## BRIEF
Set the listing down again exactly, please, apart from its pictures.

## DATA PROVIDED
★ ★ ★ ★ ★ ★ ★

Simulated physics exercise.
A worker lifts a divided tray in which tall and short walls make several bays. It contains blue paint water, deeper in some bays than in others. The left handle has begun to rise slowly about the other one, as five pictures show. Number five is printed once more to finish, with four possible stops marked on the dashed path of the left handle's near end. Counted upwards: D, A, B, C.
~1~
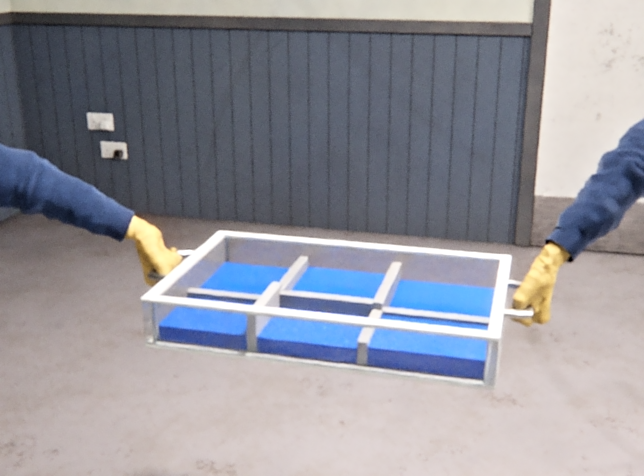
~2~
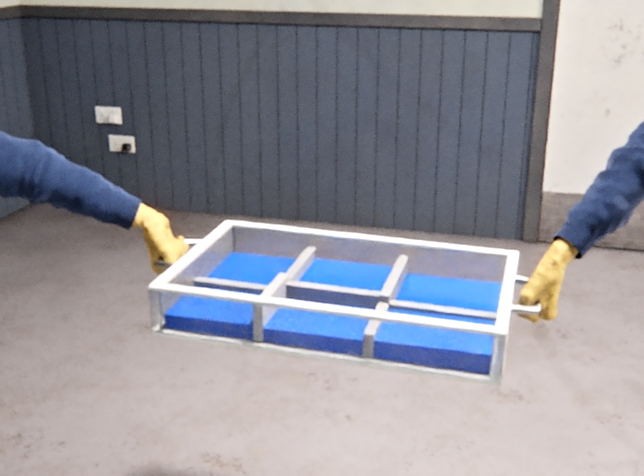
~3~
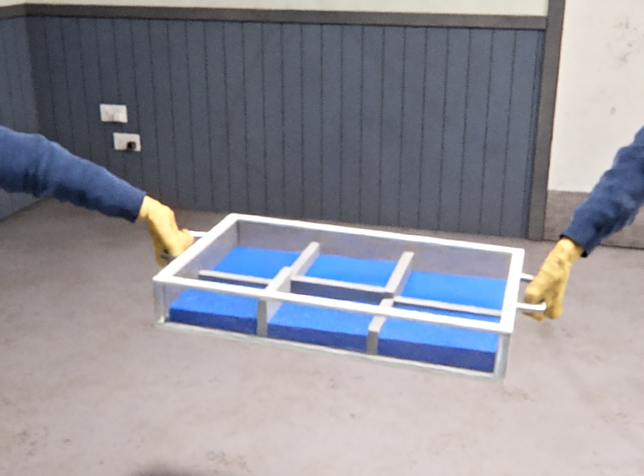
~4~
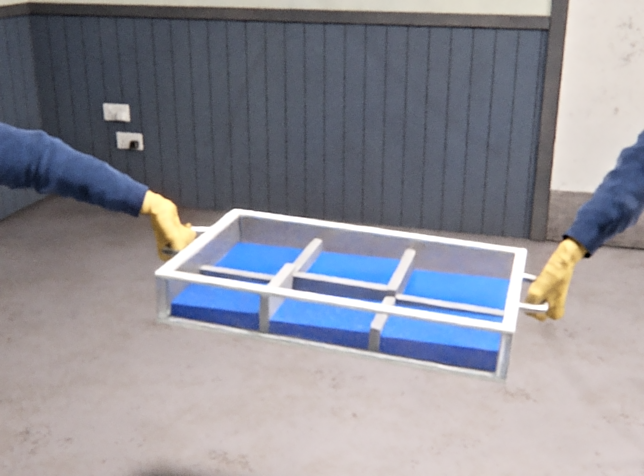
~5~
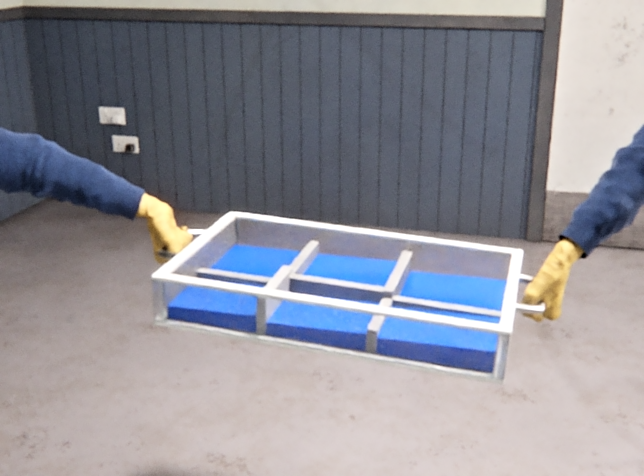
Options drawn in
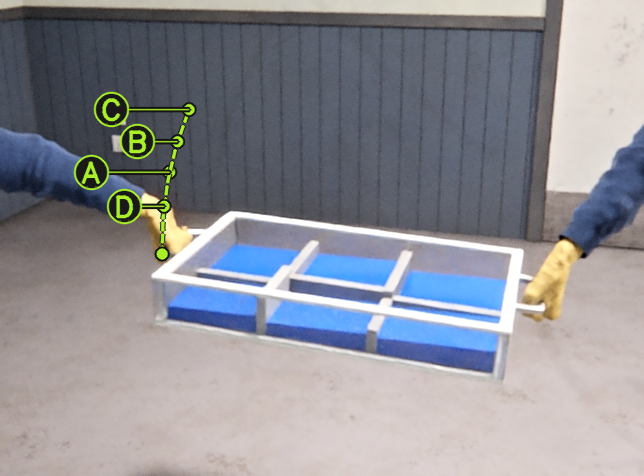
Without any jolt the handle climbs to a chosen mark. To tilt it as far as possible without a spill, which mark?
Mark B just does it.
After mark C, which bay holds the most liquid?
It is the back right one.
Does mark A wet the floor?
No.
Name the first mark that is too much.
Mark C.
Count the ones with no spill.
Three of the four.
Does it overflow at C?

★ ★ ★ ★ ★ ★ ★

## FINISHED ANSWER
Simulated physics exercise.
A worker lifts a divided tray in which tall and short walls make several bays. It contains blue paint water, deeper in some bays than in others. The left handle has begun to rise slowly about the other one, as five pictures show. Number five is printed once more to finish, with four possible stops marked on the dashed path of the left handle's near end. Counted upwards: D, A, B, C.
~1~
~2~
~3~
~4~
~5~
Options drawn in
Without any jolt the handle climbs to a chosen mark. To tilt it as far as possible without a spill, which mark?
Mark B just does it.
After mark C, which bay holds the most liquid?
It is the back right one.
Does mark A wet the floor?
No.
Name the first mark that is too much.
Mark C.
Count the ones with no spill.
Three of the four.
Does it overflow at C?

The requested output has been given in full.